** start Given information **

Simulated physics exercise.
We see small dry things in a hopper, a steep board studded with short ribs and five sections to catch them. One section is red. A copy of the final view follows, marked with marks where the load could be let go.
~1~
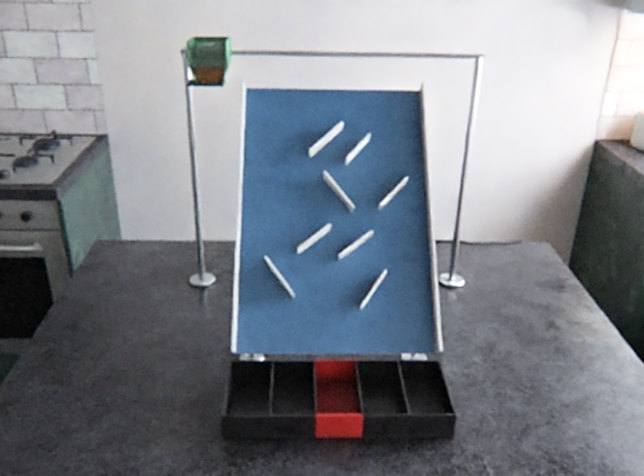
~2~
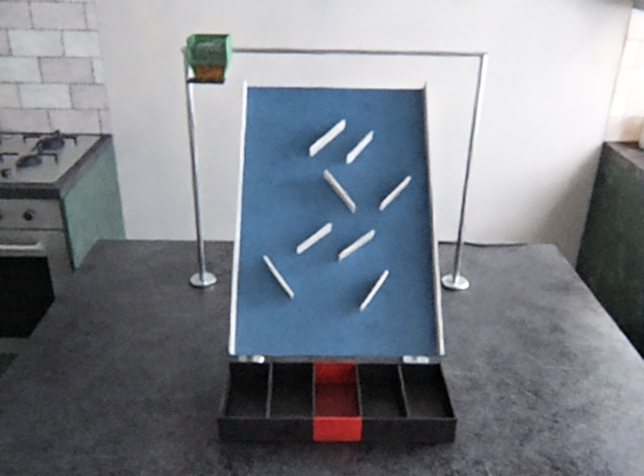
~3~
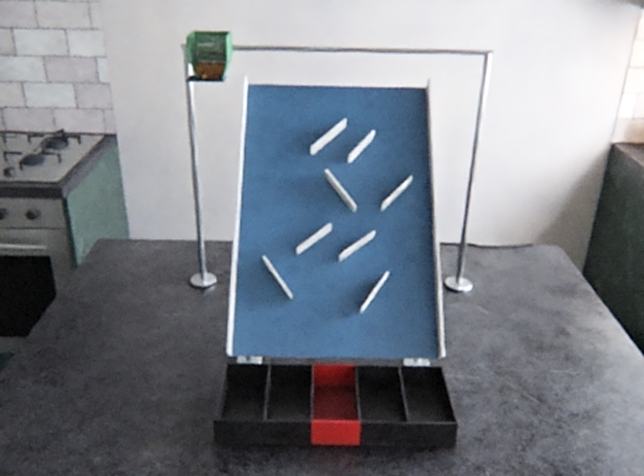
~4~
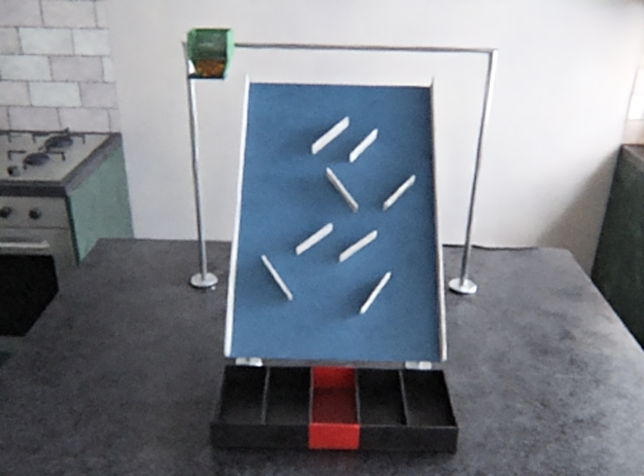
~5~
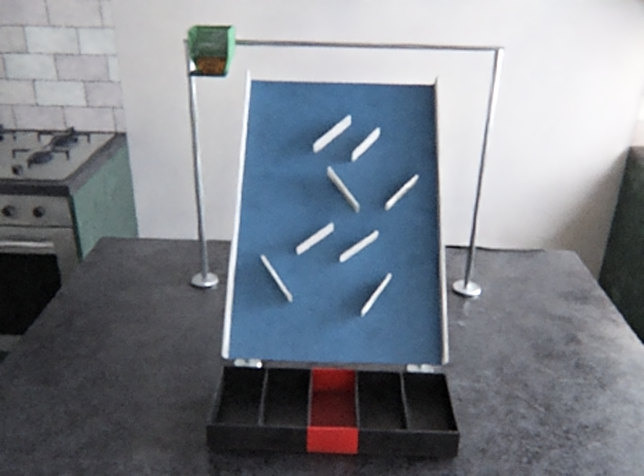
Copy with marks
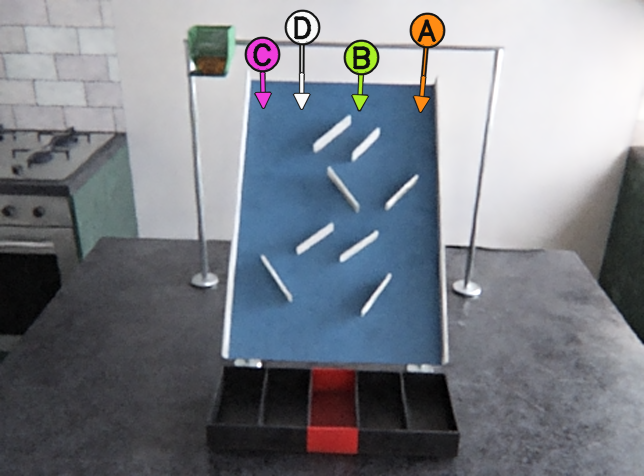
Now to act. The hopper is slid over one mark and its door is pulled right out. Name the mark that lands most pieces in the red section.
Best: D.
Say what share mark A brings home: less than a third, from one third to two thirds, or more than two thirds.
Mark A gives less than a third.
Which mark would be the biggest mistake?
The answer is A.
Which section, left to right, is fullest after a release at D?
The third.
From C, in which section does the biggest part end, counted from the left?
The first from the left.
On the marked copy, mark A meets the board at (420, 106); mark B meets the board at (359, 104); mark C meets the board at (263, 102); mark D meets the board at (301, 103).
With A, a stray few in the red section, most in other sections, about a quarter outside the box.
With B, about a quarter in the red section, about two thirds in other sections, a stray few held on the board, a small part outside the box.
With C, about a quarter in the red section, about half in other sections, a small part outside the box.
With D, about two thirds in the red section, about a quarter in other sections, a small part outside the box.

** end Given information **

§ Directive
Quote the lines of the listing above that run from the line with "Say what share" through its last line, both included, and nothing else.

§ Solution
Say what share mark A brings home: less than a third, from one third to two thirds, or more than two thirds.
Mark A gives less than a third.
Which mark would be the biggest mistake?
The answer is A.
Which section, left to right, is fullest after a release at D?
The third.
From C, in which section does the biggest part end, counted from the left?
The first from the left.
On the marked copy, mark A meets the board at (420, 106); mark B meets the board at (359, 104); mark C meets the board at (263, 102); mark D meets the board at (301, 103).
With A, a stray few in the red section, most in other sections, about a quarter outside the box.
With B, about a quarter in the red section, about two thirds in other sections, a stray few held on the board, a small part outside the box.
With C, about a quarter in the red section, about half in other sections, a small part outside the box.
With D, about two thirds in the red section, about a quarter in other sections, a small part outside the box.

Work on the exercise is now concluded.